►

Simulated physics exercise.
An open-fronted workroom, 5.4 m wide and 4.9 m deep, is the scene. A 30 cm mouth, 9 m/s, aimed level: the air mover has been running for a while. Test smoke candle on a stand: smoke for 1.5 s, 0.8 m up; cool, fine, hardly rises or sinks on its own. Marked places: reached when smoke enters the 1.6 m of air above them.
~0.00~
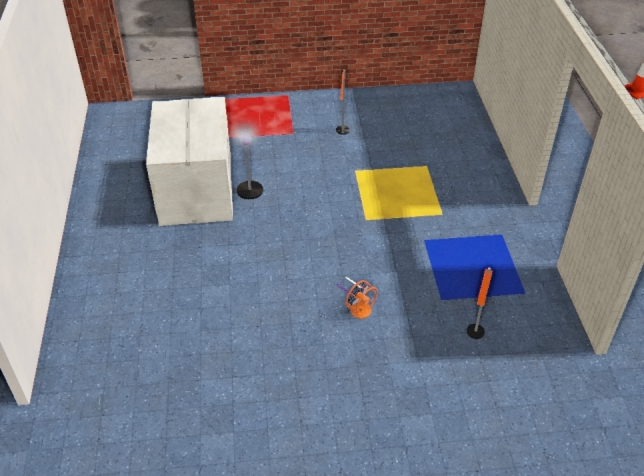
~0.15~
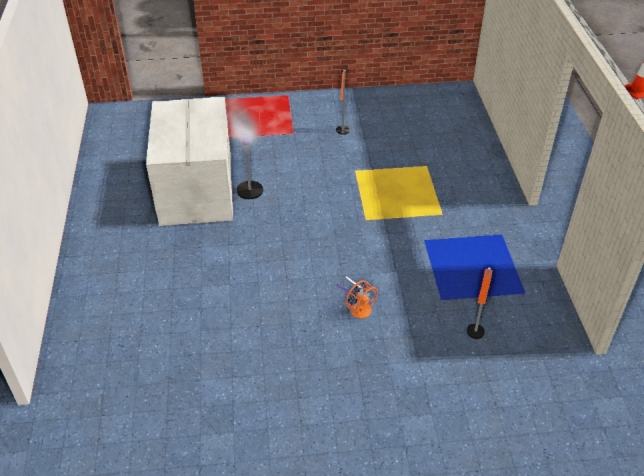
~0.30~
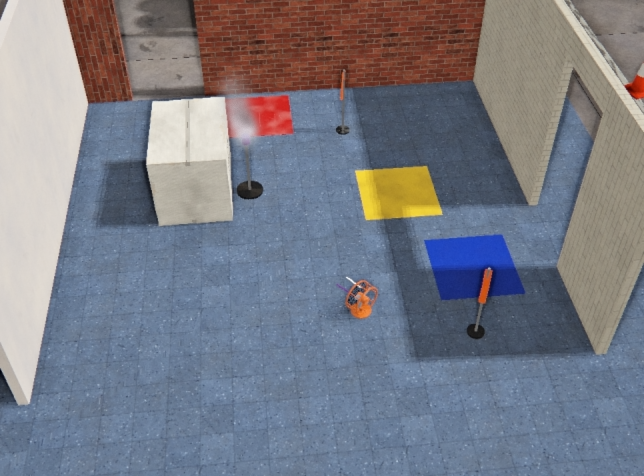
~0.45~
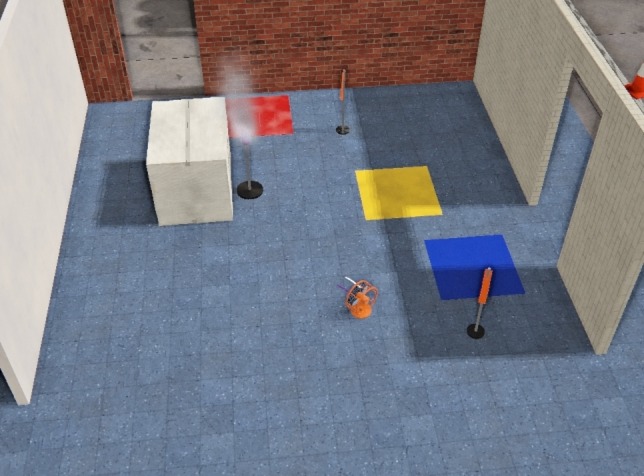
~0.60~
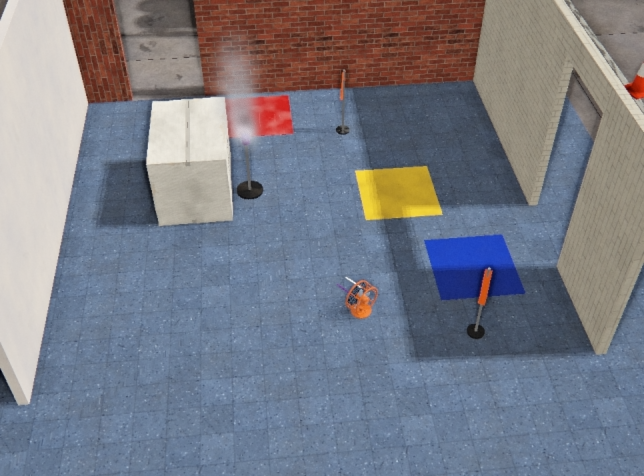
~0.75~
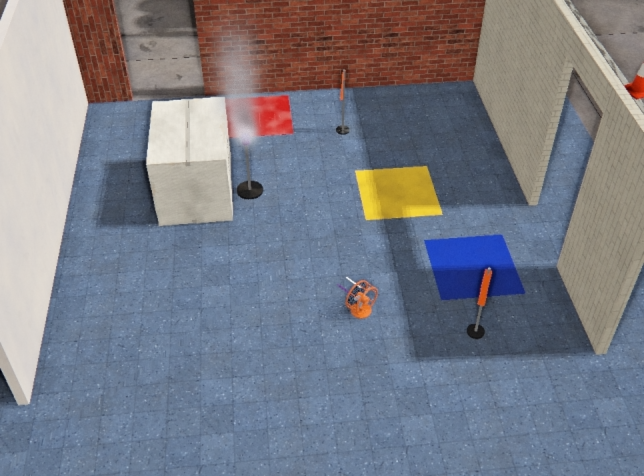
A large pale box stood on a blue tiled floor near red, yellow and blue squares, while whitish smoke from a dark-based stand beside it rose in a growing plume, leaning slightly left.
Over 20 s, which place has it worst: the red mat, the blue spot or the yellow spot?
The red one.
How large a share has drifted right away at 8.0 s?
About 60 %.
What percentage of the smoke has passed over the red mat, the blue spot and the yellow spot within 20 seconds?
Roughly 50 per cent red, 2 per cent blue, 0 per cent yellow.
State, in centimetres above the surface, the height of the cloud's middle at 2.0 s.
Roughly 160 cm up.
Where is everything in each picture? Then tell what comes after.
In the first picture, the smoke is thickest near (245, 134), the test smoke candle on a stand stands at (246, 146) and the air mover is at (362, 298).
In the second picture, the smoke is thickest near (242, 126) and reaches out to (233, 107), the blue spot is centred on (473, 266), the red mat is centred on (258, 116) and the yellow spot is centred on (398, 192).
In the third picture, the smoke is thickest near (241, 121) and reaches out to (232, 89), a ribbon ends at (482, 303) and a ribbon ends at (342, 99).
In the fourth picture, the smoke is thickest near (240, 112) and reaches out to (230, 69) and the top of a large carton is at (187, 129).
In the fifth picture, the smoke is thickest near (241, 104) and reaches out to (232, 54).
In the sixth picture, the smoke is thickest near (241, 97) and reaches out to (231, 39), a ribbon ends at (481, 305) and a ribbon ends at (342, 99).
By 2.0 s, 0 % is gone from the area; 0 % has passed over the blue spot, 24 % over the red mat and 0 % over the yellow spot, and the middle of the rest is near (241, 29).
By 4.0 s, 12 % is gone from the area; 0 % has passed over the blue spot, 45 % over the red mat and 0 % over the yellow spot.
By 8.0 s, 57 % is gone from the area; 0 % has passed over the blue spot, 50 % over the red mat and 0 % over the yellow spot.
By 20.0 s, 88 % is gone from the area; 2 % has passed over the blue spot, 53 % over the red mat and 0 % over the yellow spot.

◄

**Exercise instructions**
Give the data again exactly as written, with all pictures left out.

**Answer for this exercise**
Simulated physics exercise.
An open-fronted workroom, 5.4 m wide and 4.9 m deep, is the scene. A 30 cm mouth, 9 m/s, aimed level: the air mover has been running for a while. Test smoke candle on a stand: smoke for 1.5 s, 0.8 m up; cool, fine, hardly rises or sinks on its own. Marked places: reached when smoke enters the 1.6 m of air above them.
~0.00~
~0.15~
~0.30~
~0.45~
~0.60~
~0.75~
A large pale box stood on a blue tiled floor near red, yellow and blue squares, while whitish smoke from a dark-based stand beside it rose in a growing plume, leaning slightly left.
Over 20 s, which place has it worst: the red mat, the blue spot or the yellow spot?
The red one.
How large a share has drifted right away at 8.0 s?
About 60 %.
What percentage of the smoke has passed over the red mat, the blue spot and the yellow spot within 20 seconds?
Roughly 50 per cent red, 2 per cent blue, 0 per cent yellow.
State, in centimetres above the surface, the height of the cloud's middle at 2.0 s.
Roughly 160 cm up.
Where is everything in each picture? Then tell what comes after.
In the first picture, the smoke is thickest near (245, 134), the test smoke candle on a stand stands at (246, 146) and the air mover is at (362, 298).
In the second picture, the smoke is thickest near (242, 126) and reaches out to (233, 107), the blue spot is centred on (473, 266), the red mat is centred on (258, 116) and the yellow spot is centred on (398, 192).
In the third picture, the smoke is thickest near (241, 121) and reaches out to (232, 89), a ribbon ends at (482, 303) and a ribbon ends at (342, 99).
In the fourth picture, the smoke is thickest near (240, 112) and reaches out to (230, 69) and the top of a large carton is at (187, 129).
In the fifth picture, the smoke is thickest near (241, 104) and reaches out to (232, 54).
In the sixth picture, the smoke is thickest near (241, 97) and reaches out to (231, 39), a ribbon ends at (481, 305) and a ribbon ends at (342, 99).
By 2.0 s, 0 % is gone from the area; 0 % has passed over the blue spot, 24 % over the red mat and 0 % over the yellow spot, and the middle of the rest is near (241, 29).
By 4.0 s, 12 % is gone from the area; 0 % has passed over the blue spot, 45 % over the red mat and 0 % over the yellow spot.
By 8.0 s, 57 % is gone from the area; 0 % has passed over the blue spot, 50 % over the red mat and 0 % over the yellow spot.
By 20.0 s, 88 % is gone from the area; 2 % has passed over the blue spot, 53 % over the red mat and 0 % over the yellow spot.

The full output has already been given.